Output every line of the material exactly, omitting images.

DATA FOR PROCESSING:

□ □ □

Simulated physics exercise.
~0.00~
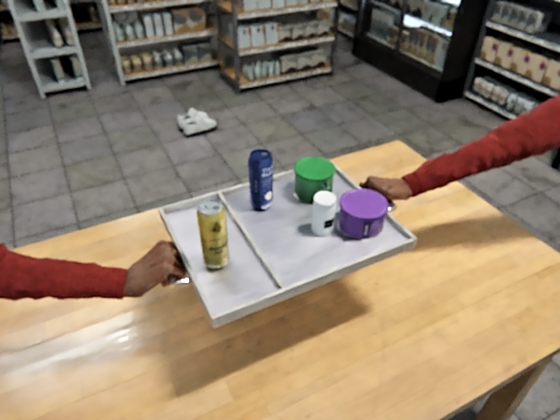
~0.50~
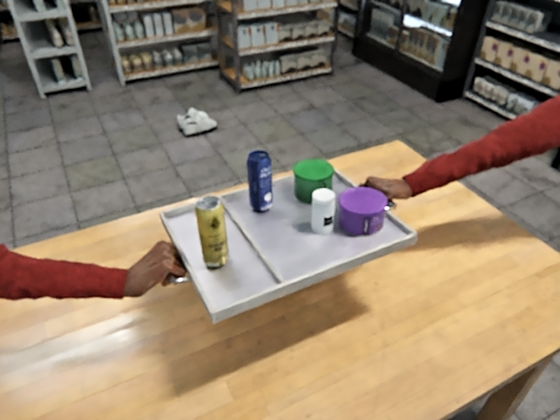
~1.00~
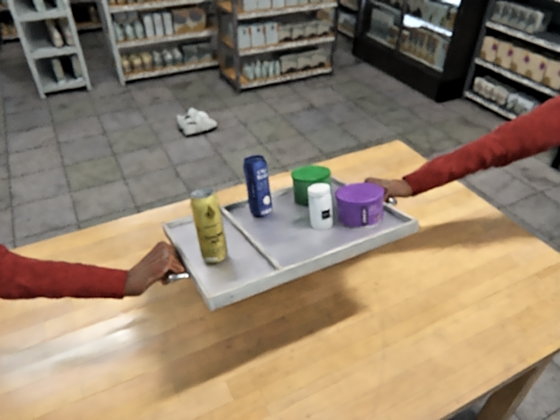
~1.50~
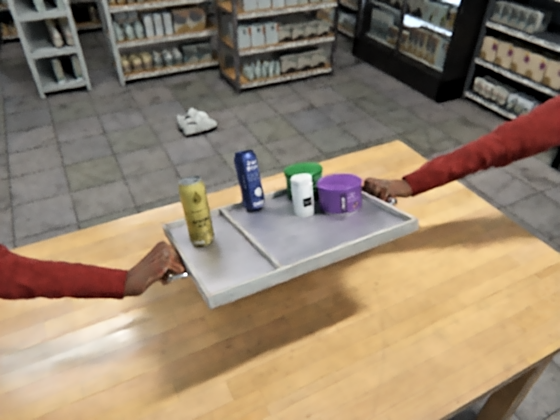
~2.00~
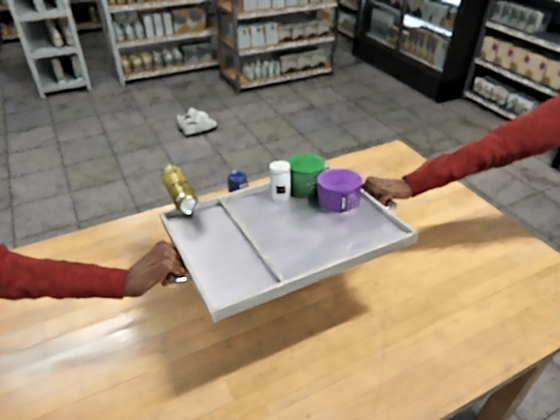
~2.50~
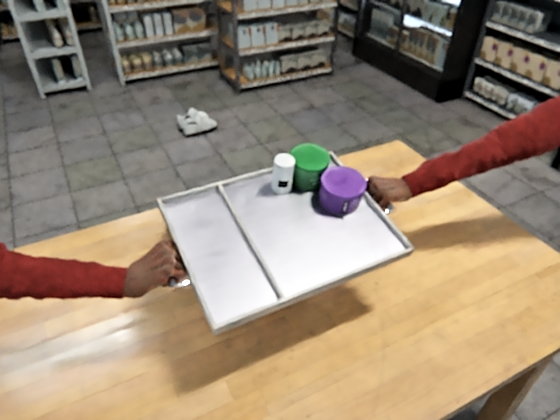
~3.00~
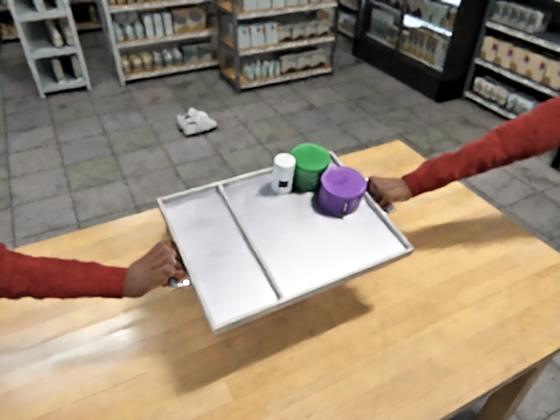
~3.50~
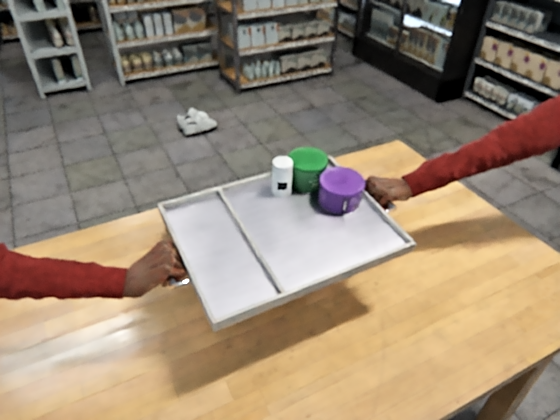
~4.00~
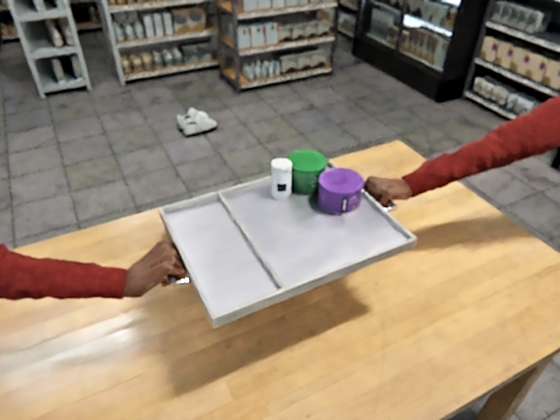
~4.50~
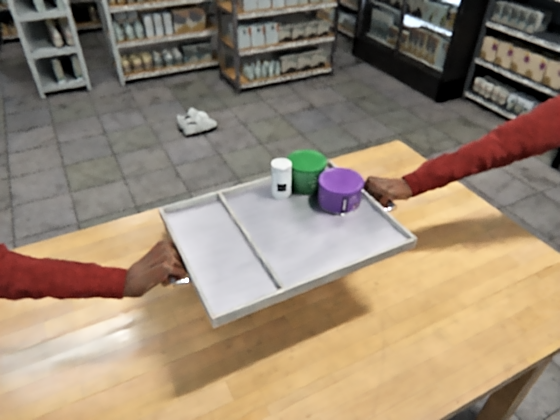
In a shop, two hands tipped a tray over a wooden table so its far edge dipped, and the yellow and blue cans toppled off the back before it levelled out, leaving the white shaker and the green and purple tubs near the far edge.
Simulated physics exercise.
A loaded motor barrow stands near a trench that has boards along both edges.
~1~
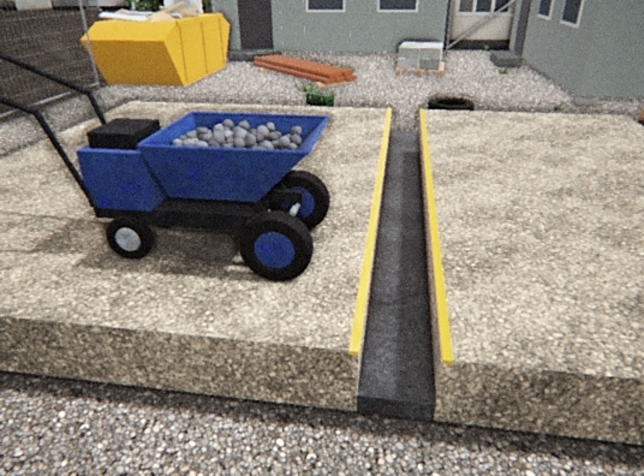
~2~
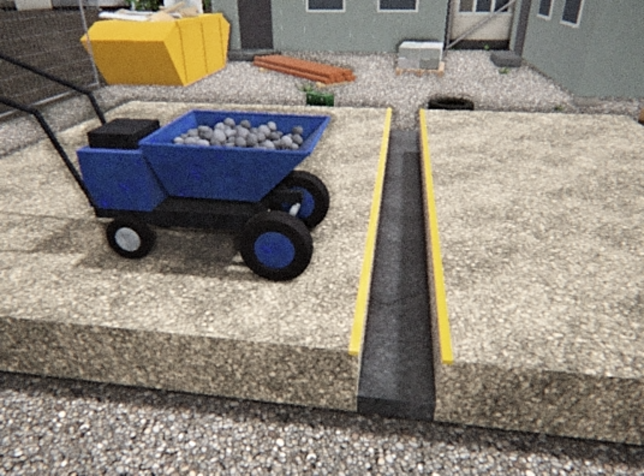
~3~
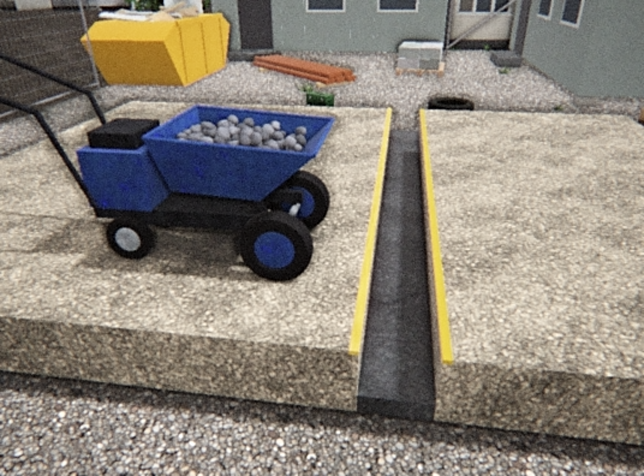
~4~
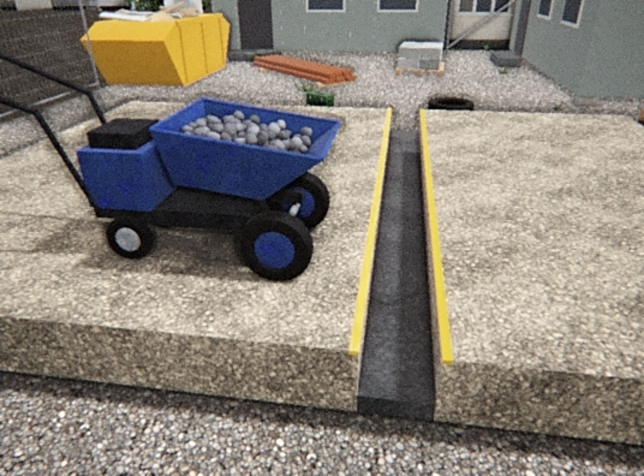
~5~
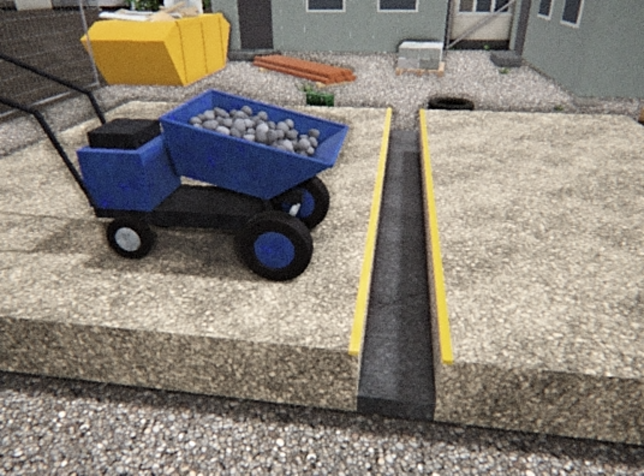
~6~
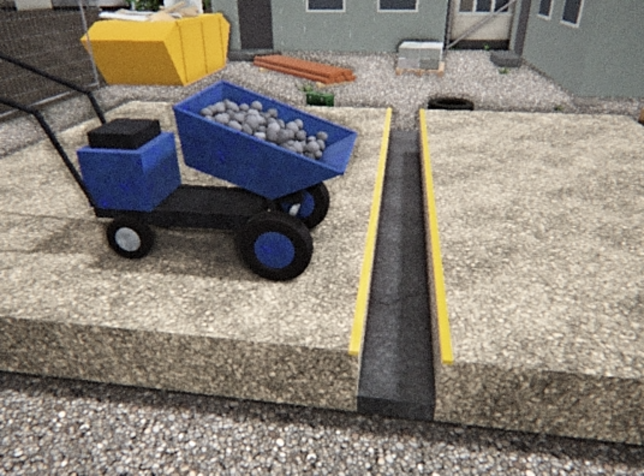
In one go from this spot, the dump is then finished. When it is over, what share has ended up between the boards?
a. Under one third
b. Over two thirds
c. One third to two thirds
Option b: Over two thirds.
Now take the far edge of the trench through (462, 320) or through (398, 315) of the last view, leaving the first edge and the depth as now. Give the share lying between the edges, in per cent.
100 %, 20 %.
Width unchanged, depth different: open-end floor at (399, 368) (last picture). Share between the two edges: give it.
That would give roughly 60 percent.
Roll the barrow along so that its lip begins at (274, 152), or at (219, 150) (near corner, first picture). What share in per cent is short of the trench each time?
Position 1: Near 0 %; position 2: Near 40 %.
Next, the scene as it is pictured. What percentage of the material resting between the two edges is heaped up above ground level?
Something like 0 in a hundred.
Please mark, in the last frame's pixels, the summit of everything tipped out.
Top, approx.: (476, 272).
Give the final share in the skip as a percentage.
Close to 0 in a hundred.
Soon, skip tipped steeply; all in the skip.
A while on, skip tipped right over; about a third in the skip; about half in or heaped over the trench; a small part beyond it; a stray few falling.
Towards the end, skip tipped right over; nearly all in or heaped over the trench; a small part beyond it.
Finally, skip tipped right over; nearly all in or heaped over the trench; a small part beyond it.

□ □ □

OUTPUT FOR THIS EXERCISE:
Simulated physics exercise.
~0.00~
~0.50~
~1.00~
~1.50~
~2.00~
~2.50~
~3.00~
~3.50~
~4.00~
~4.50~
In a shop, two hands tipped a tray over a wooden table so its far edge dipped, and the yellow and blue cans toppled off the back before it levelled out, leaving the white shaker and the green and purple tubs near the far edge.
Simulated physics exercise.
A loaded motor barrow stands near a trench that has boards along both edges.
~1~
~2~
~3~
~4~
~5~
~6~
In one go from this spot, the dump is then finished. When it is over, what share has ended up between the boards?
a. Under one third
b. Over two thirds
c. One third to two thirds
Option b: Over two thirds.
Now take the far edge of the trench through (462, 320) or through (398, 315) of the last view, leaving the first edge and the depth as now. Give the share lying between the edges, in per cent.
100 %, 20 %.
Width unchanged, depth different: open-end floor at (399, 368) (last picture). Share between the two edges: give it.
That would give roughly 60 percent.
Roll the barrow along so that its lip begins at (274, 152), or at (219, 150) (near corner, first picture). What share in per cent is short of the trench each time?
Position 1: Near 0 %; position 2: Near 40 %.
Next, the scene as it is pictured. What percentage of the material resting between the two edges is heaped up above ground level?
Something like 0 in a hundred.
Please mark, in the last frame's pixels, the summit of everything tipped out.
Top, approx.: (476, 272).
Give the final share in the skip as a percentage.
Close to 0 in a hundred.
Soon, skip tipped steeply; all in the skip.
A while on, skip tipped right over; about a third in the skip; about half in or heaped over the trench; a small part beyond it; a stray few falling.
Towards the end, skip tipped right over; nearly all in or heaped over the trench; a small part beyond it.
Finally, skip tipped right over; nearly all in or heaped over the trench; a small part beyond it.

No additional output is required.